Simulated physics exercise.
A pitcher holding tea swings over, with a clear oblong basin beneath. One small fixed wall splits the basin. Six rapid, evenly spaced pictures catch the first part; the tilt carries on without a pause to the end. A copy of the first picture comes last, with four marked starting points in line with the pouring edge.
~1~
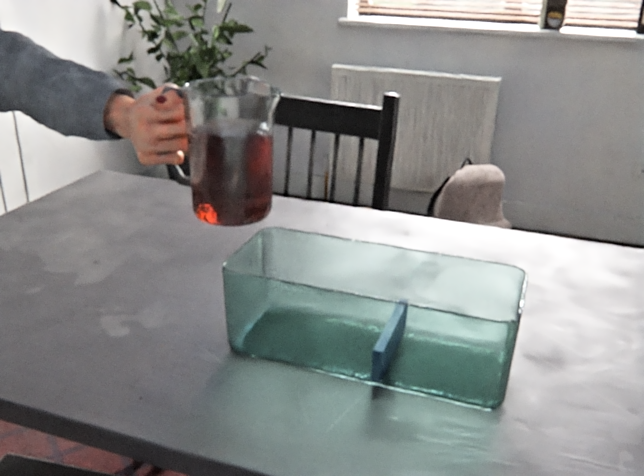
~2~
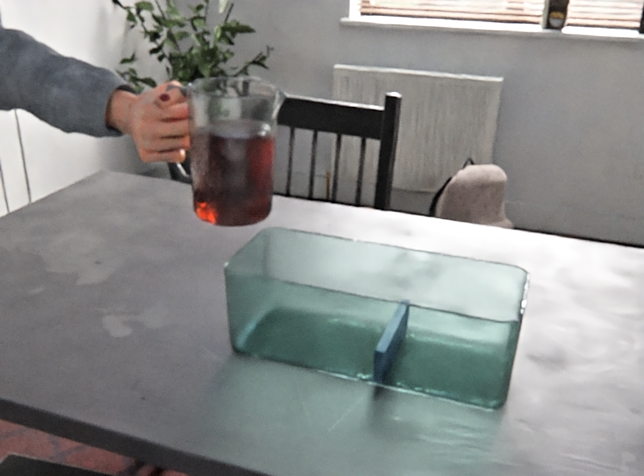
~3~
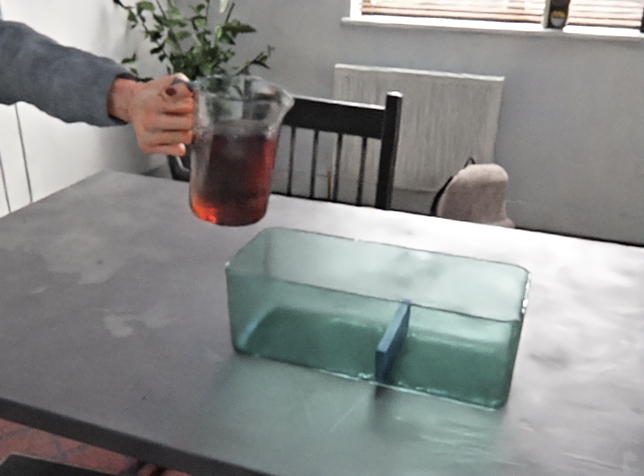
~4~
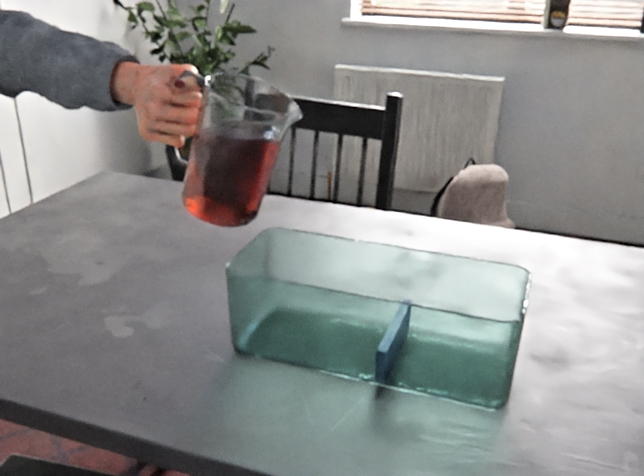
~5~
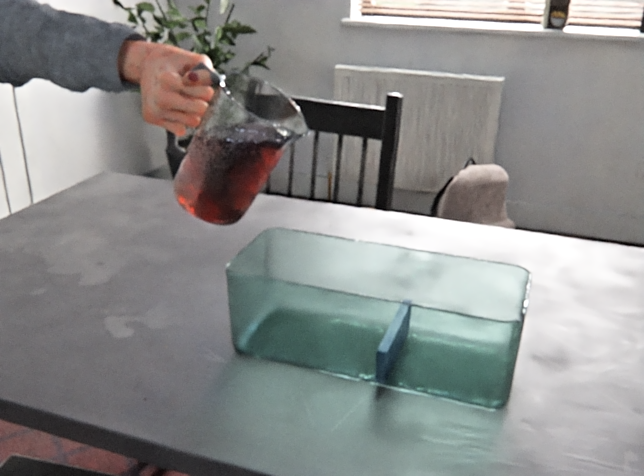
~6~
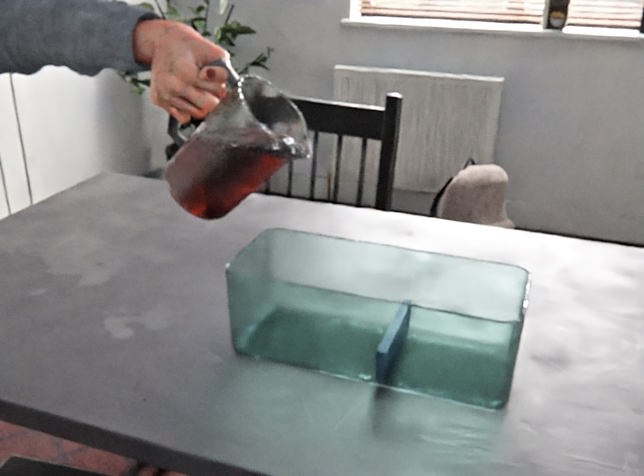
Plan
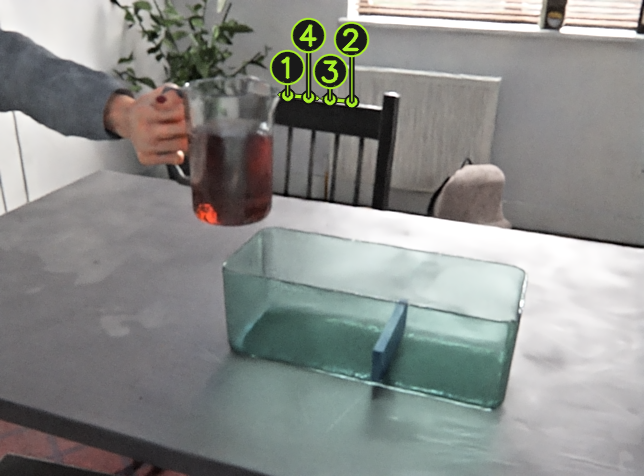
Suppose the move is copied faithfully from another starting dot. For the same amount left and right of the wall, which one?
Best: 3.
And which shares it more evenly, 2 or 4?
Dot 2.
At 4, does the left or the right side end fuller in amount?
The left side.
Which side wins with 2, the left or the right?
The right side.
On the marked copy, 1 at (287, 95); 2 at (351, 101); 3 at (330, 99); 4 at (308, 97).
If 1 is chosen, about 93 % ends left of the wall and 5 % right of it.
If 2 is chosen, about 19 % ends left of the wall and 81 % right of it.
If 3 is chosen, about 57 % ends left of the wall and 42 % right of it.
If 4 is chosen, about 92 % ends left of the wall and 4 % right of it; 4 % is lost outside.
===============
Copy out exactly the lines from the line with "Suppose the move" to the end of the listing, including both of those lines, and give nothing else.

_Complete output:_
Suppose the move is copied faithfully from another starting dot. For the same amount left and right of the wall, which one?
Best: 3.
And which shares it more evenly, 2 or 4?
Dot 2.
At 4, does the left or the right side end fuller in amount?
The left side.
Which side wins with 2, the left or the right?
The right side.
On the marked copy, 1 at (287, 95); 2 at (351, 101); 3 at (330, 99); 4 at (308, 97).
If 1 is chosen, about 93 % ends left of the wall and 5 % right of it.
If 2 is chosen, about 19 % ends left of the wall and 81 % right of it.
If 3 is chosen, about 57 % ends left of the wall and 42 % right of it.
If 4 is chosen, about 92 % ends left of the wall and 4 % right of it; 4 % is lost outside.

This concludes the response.